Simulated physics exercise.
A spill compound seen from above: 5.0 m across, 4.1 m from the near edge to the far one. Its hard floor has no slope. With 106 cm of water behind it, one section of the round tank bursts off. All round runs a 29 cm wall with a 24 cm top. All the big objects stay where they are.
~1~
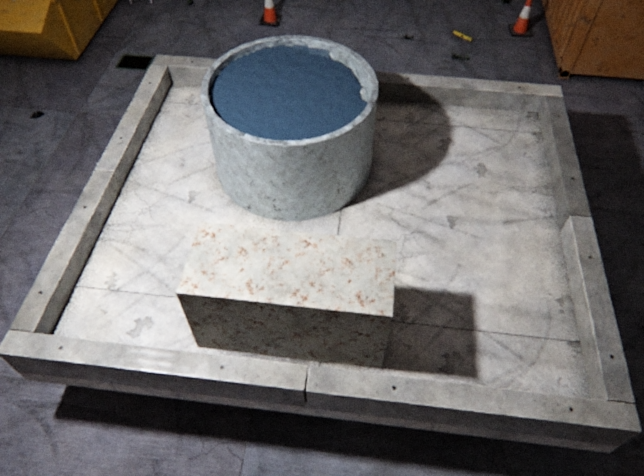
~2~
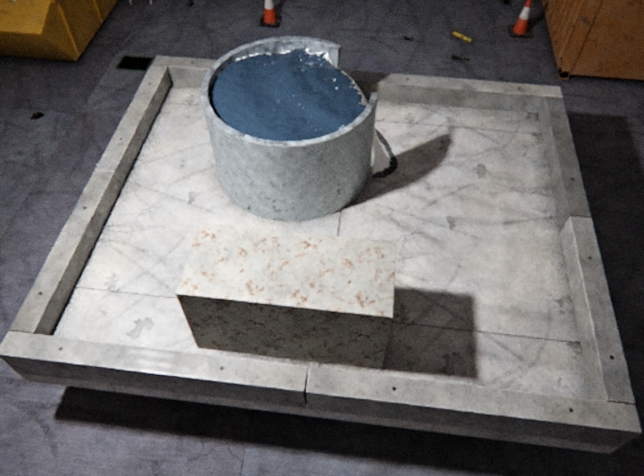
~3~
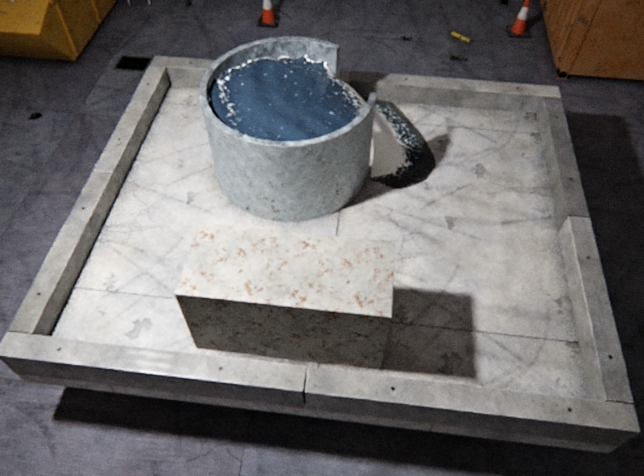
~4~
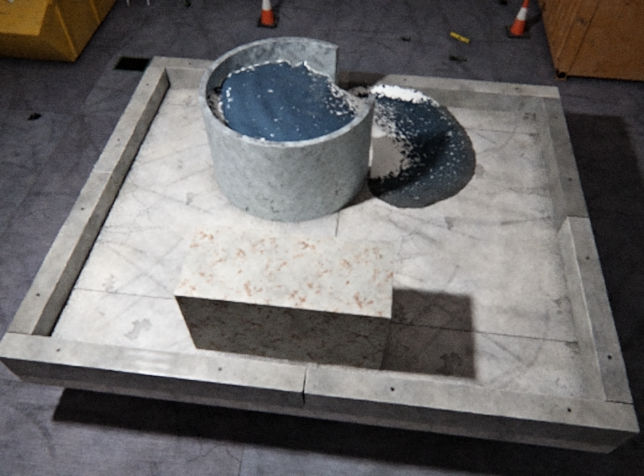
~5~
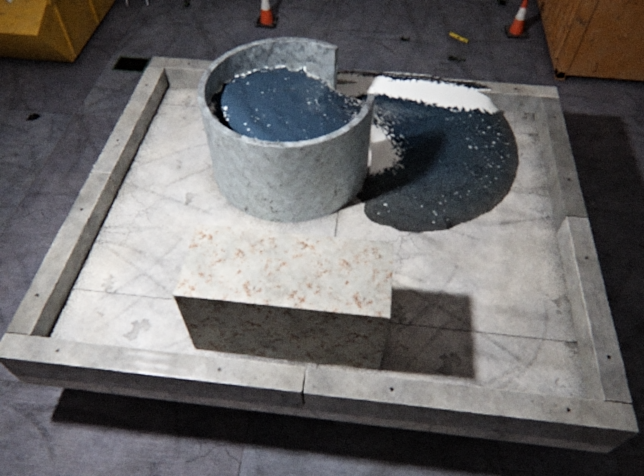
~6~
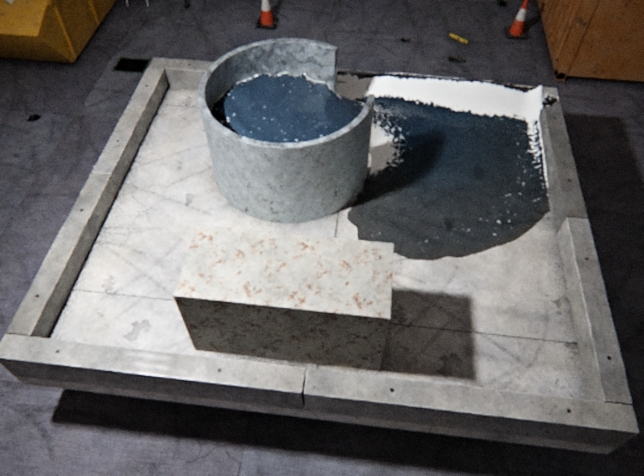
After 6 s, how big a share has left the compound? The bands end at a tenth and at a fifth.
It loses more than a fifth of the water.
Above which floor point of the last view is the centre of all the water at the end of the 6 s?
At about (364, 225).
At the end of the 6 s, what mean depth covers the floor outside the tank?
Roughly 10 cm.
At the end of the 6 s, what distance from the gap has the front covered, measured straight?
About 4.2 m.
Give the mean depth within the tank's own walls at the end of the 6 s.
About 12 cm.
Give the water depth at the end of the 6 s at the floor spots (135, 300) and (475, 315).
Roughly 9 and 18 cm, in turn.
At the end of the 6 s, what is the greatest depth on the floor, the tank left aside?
--
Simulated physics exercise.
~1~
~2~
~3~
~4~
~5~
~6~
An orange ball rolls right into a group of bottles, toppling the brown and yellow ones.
* * *
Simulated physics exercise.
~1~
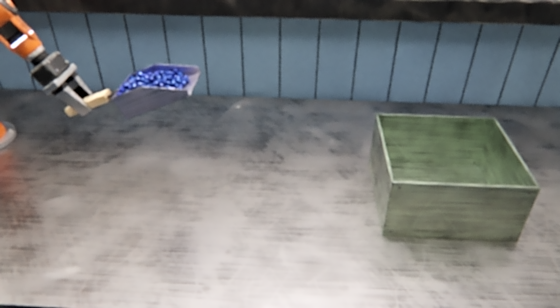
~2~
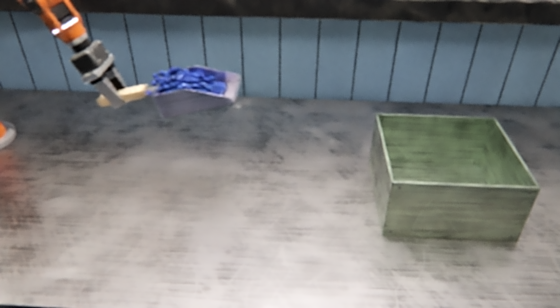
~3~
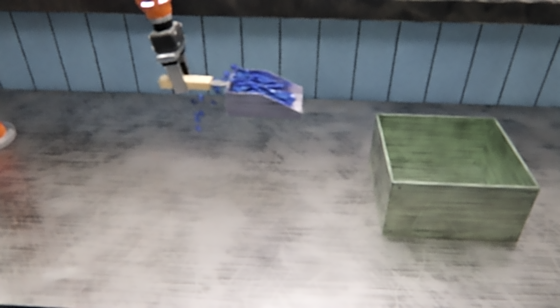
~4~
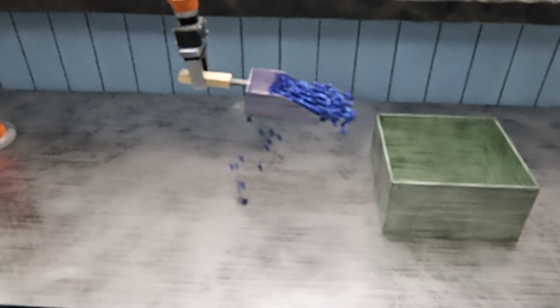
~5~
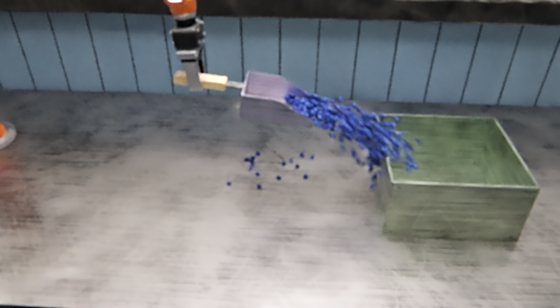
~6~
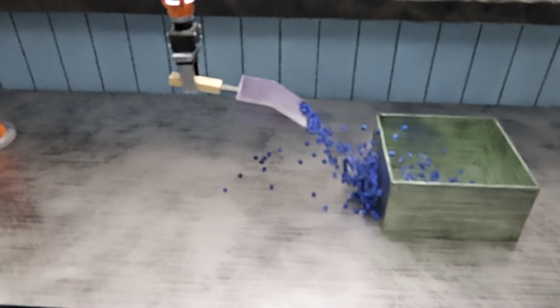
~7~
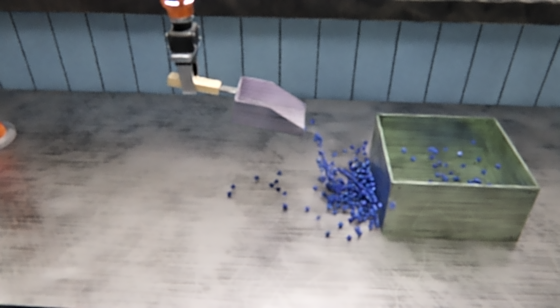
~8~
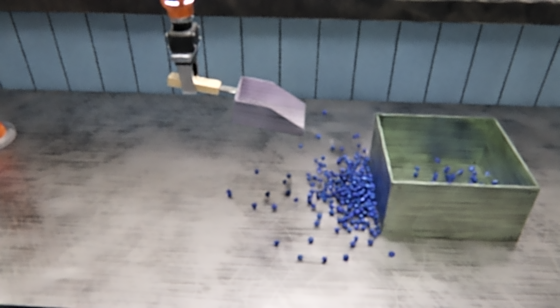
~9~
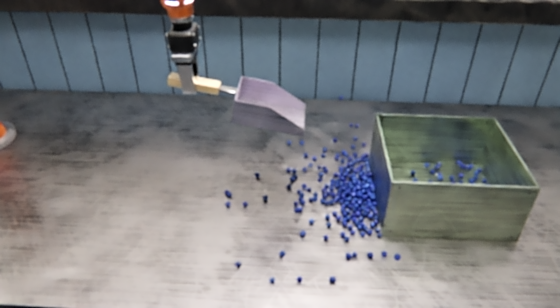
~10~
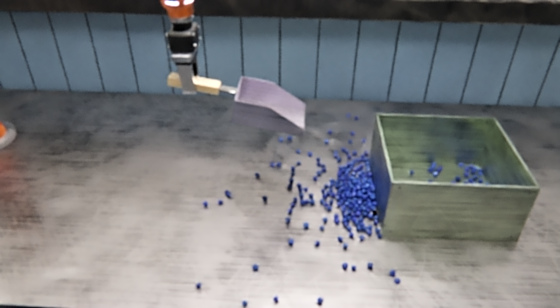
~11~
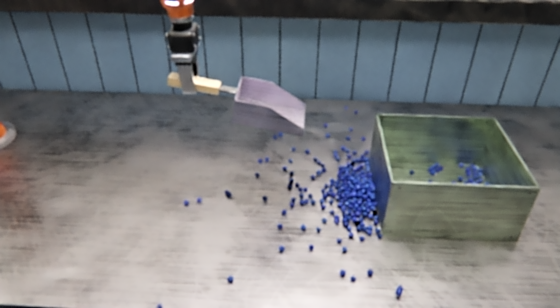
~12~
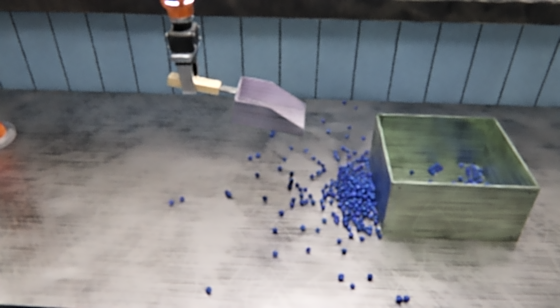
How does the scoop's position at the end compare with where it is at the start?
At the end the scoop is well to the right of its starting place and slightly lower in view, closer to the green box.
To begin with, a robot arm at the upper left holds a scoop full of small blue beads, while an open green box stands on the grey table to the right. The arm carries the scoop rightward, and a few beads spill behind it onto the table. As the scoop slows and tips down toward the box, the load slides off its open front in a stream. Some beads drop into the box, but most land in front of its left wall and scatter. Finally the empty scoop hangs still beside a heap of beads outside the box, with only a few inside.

THE TASK:
Write down exactly the span of lines above from the one containing "Give the mean" to the one containing "At the end of the 6 s, what is", both ends included.

ANSWER:
Give the mean depth within the tank's own walls at the end of the 6 s.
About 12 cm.
Give the water depth at the end of the 6 s at the floor spots (135, 300) and (475, 315).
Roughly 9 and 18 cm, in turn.
At the end of the 6 s, what is the greatest depth on the floor, the tank left aside?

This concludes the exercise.